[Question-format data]
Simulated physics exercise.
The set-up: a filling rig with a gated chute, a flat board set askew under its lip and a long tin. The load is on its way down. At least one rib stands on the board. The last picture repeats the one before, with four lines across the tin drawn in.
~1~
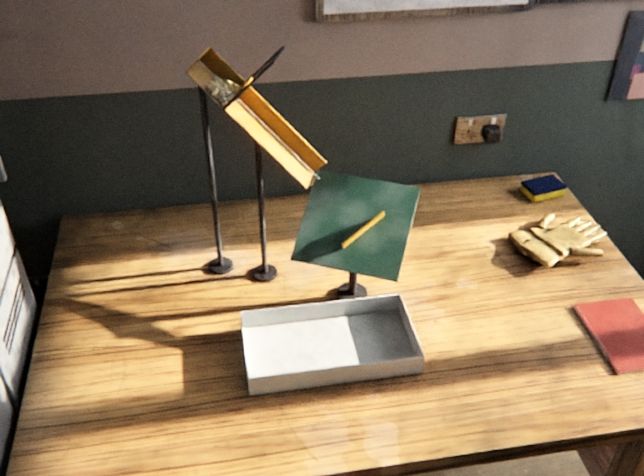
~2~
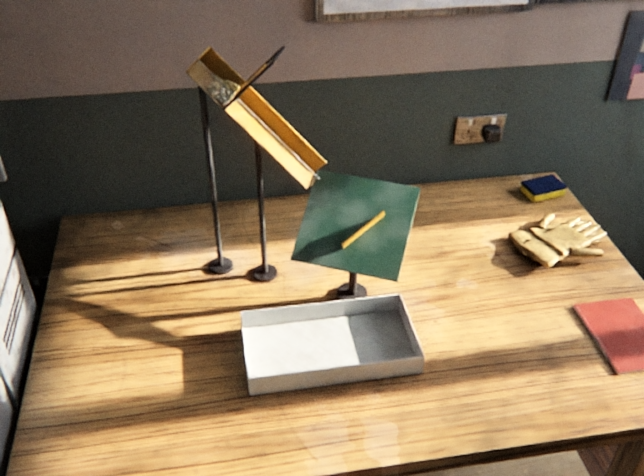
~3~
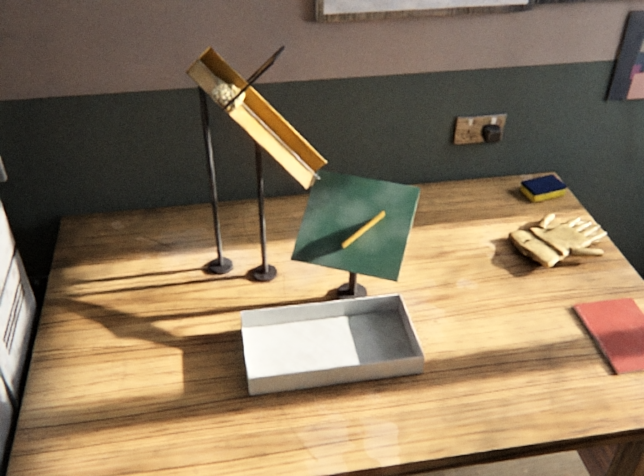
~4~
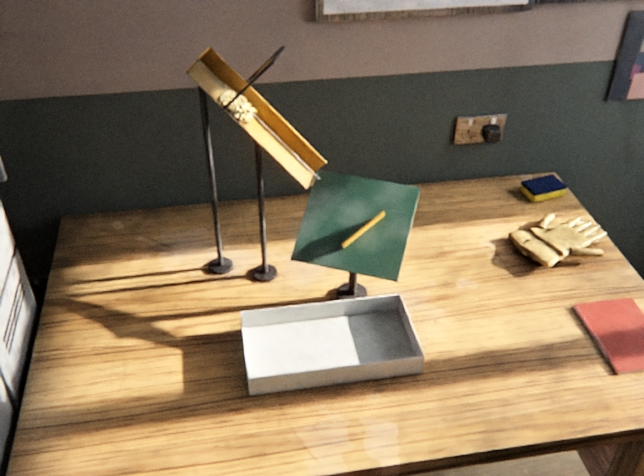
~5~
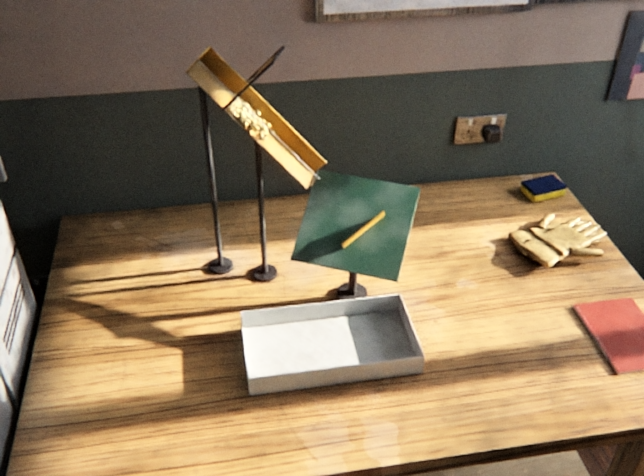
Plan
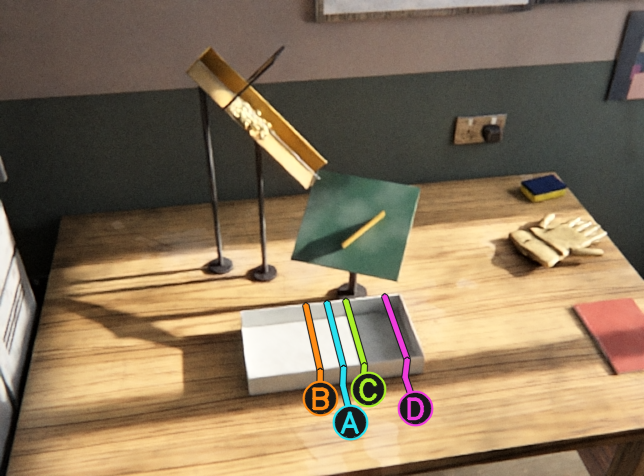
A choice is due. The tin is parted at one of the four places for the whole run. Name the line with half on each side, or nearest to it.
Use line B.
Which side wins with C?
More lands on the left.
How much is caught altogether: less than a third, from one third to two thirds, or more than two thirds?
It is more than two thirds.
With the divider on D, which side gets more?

---

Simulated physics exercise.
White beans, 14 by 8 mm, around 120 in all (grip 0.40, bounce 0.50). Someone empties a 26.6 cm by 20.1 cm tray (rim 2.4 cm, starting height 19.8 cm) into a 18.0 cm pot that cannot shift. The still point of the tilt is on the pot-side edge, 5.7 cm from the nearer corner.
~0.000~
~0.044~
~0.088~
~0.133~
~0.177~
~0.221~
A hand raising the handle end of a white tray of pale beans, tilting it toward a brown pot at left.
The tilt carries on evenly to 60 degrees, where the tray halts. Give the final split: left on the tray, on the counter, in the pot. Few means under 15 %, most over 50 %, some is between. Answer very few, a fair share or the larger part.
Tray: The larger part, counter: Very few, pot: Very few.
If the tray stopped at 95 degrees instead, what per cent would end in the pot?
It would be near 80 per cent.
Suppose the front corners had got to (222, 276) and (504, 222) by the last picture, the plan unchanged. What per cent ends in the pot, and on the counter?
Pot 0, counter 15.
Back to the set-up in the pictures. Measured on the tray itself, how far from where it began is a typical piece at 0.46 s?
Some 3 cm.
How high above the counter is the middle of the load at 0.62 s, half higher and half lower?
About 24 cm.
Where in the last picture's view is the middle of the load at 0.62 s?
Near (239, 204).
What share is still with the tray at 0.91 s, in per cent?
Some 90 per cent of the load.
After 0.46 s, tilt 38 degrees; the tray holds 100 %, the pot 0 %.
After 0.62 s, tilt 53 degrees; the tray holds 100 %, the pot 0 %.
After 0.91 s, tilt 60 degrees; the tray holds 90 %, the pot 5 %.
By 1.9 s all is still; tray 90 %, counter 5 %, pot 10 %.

...

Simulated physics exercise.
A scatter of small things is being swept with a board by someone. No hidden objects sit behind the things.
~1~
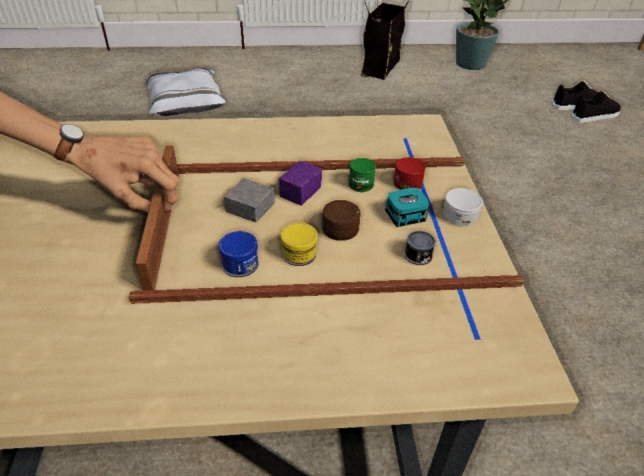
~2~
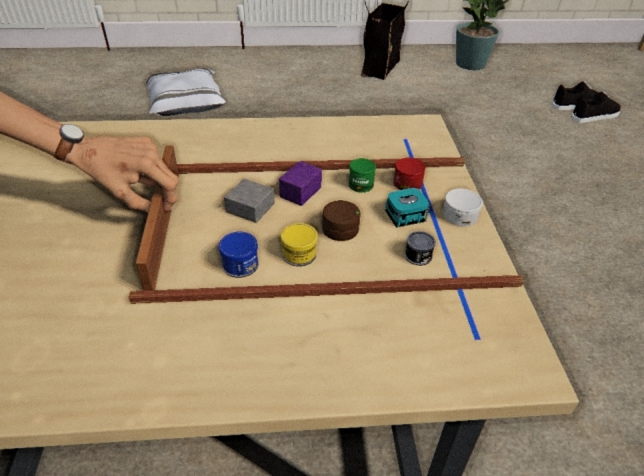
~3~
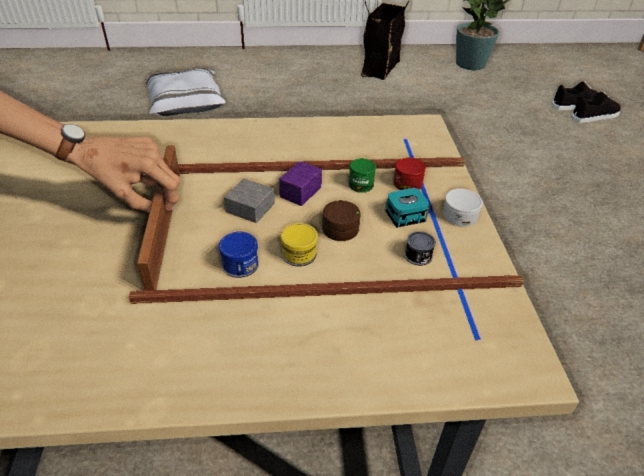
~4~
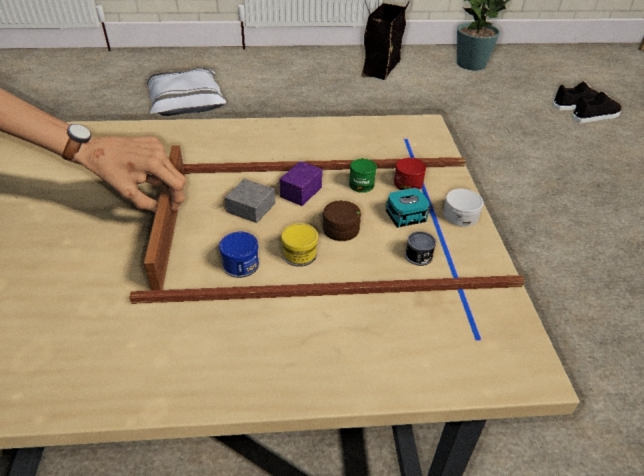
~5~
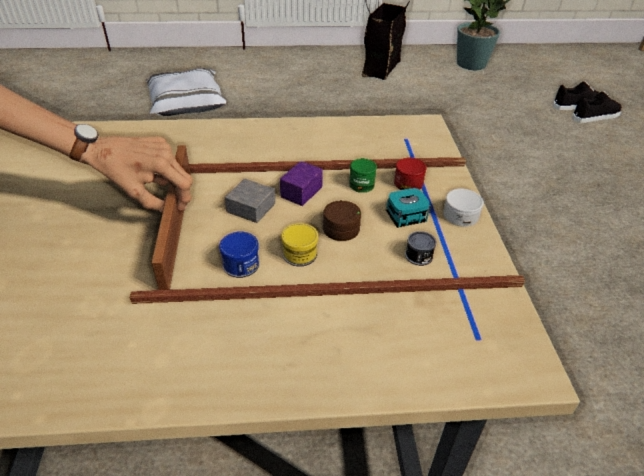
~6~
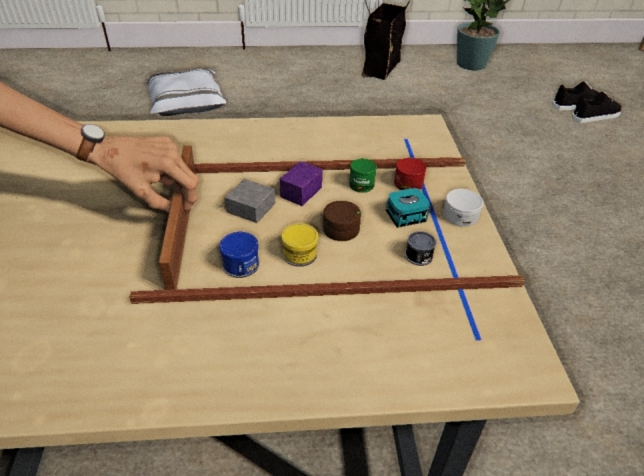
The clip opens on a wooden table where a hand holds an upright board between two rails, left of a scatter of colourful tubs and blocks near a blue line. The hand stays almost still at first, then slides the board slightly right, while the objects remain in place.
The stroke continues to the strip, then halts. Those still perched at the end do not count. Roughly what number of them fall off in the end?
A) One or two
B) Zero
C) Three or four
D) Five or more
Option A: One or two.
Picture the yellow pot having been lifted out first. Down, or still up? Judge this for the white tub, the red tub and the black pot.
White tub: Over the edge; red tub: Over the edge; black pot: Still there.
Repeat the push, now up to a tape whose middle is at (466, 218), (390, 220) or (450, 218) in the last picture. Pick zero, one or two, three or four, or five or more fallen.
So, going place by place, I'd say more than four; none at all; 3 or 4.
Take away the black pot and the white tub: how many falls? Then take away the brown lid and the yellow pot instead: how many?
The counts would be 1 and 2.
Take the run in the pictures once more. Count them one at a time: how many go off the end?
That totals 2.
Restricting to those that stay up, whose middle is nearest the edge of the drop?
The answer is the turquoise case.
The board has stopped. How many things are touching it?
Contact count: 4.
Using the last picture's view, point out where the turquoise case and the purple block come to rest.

▶ _Written problem_: Of the entries above, repeat exactly the lines from the line with "Repeat the push, now" through the line with "Using the last", both of them included.

▶ _Answer to the task_:
Repeat the push, now up to a tape whose middle is at (466, 218), (390, 220) or (450, 218) in the last picture. Pick zero, one or two, three or four, or five or more fallen.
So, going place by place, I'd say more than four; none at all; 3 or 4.
Take away the black pot and the white tub: how many falls? Then take away the brown lid and the yellow pot instead: how many?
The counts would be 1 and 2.
Take the run in the pictures once more. Count them one at a time: how many go off the end?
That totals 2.
Restricting to those that stay up, whose middle is nearest the edge of the drop?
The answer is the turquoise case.
The board has stopped. How many things are touching it?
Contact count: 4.
Using the last picture's view, point out where the turquoise case and the purple block come to rest.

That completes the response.